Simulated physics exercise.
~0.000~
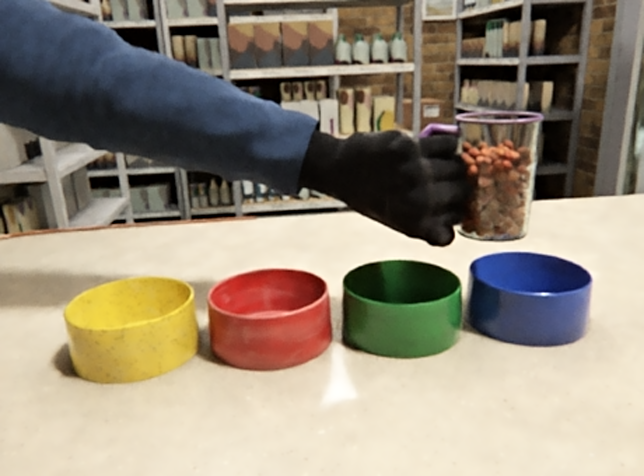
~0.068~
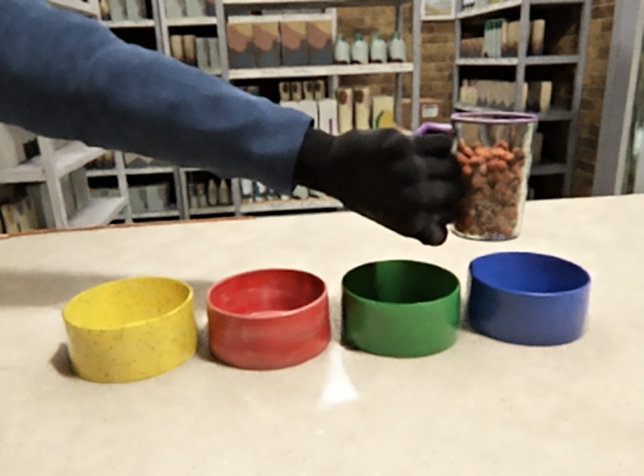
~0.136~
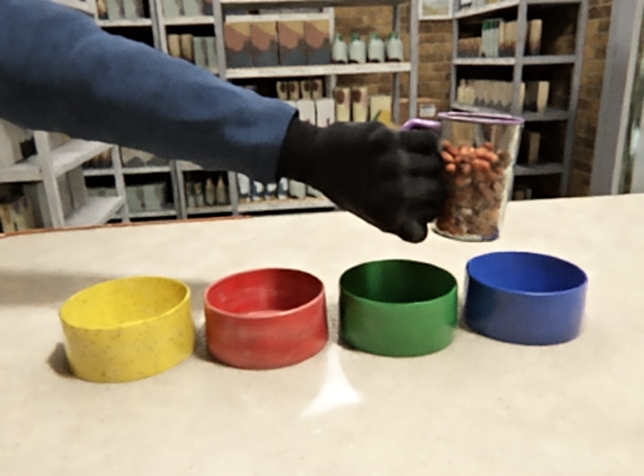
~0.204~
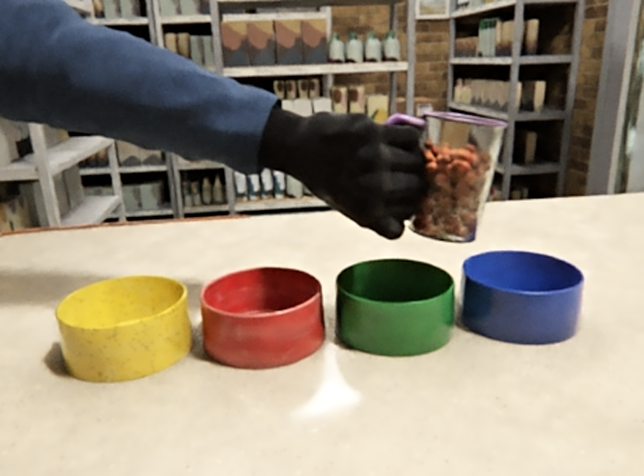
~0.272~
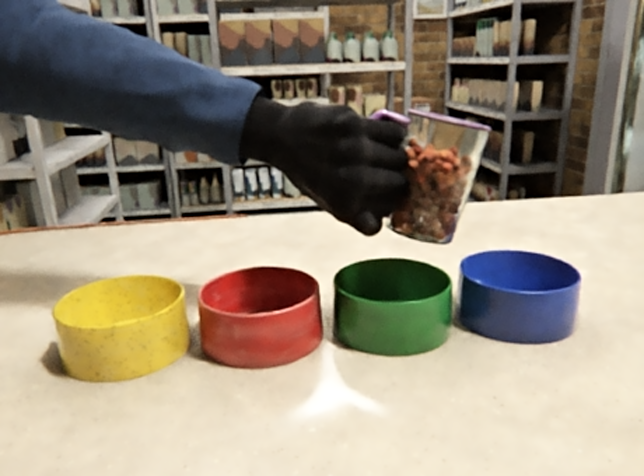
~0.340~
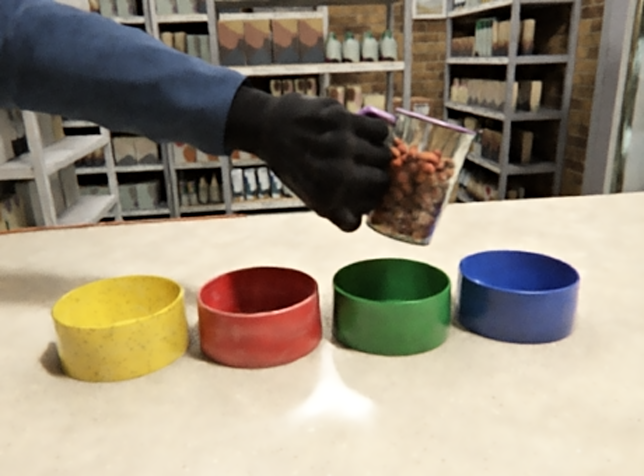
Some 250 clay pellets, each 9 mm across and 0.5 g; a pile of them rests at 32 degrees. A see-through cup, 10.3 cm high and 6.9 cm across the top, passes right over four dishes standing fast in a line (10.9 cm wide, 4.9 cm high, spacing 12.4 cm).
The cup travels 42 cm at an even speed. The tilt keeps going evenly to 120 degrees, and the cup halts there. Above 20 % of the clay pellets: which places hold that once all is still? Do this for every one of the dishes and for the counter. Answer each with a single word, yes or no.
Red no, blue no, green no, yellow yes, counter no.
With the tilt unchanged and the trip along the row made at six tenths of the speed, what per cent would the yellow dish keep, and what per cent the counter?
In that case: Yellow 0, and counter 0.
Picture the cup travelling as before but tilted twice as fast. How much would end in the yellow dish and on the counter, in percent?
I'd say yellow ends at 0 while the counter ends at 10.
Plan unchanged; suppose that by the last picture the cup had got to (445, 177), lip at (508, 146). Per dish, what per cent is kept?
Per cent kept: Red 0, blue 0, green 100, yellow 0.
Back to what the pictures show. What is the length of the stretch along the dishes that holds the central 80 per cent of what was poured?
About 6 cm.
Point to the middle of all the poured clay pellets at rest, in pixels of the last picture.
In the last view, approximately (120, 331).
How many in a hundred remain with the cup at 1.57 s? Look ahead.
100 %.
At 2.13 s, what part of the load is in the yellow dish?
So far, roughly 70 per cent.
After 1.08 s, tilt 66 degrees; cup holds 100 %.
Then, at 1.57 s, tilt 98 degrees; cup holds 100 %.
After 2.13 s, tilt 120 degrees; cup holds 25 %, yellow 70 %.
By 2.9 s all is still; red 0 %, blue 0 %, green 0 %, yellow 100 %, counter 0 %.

» **GIVEN REQUEST**
Transcribe the full listing above exactly, with the images removed.

» **RESPONSE TO THE TASK**
Simulated physics exercise.
~0.000~
~0.068~
~0.136~
~0.204~
~0.272~
~0.340~
Some 250 clay pellets, each 9 mm across and 0.5 g; a pile of them rests at 32 degrees. A see-through cup, 10.3 cm high and 6.9 cm across the top, passes right over four dishes standing fast in a line (10.9 cm wide, 4.9 cm high, spacing 12.4 cm).
The cup travels 42 cm at an even speed. The tilt keeps going evenly to 120 degrees, and the cup halts there. Above 20 % of the clay pellets: which places hold that once all is still? Do this for every one of the dishes and for the counter. Answer each with a single word, yes or no.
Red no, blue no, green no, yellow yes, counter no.
With the tilt unchanged and the trip along the row made at six tenths of the speed, what per cent would the yellow dish keep, and what per cent the counter?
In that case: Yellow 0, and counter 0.
Picture the cup travelling as before but tilted twice as fast. How much would end in the yellow dish and on the counter, in percent?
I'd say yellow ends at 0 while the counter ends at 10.
Plan unchanged; suppose that by the last picture the cup had got to (445, 177), lip at (508, 146). Per dish, what per cent is kept?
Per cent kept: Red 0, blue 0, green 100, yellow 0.
Back to what the pictures show. What is the length of the stretch along the dishes that holds the central 80 per cent of what was poured?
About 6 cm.
Point to the middle of all the poured clay pellets at rest, in pixels of the last picture.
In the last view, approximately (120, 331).
How many in a hundred remain with the cup at 1.57 s? Look ahead.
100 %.
At 2.13 s, what part of the load is in the yellow dish?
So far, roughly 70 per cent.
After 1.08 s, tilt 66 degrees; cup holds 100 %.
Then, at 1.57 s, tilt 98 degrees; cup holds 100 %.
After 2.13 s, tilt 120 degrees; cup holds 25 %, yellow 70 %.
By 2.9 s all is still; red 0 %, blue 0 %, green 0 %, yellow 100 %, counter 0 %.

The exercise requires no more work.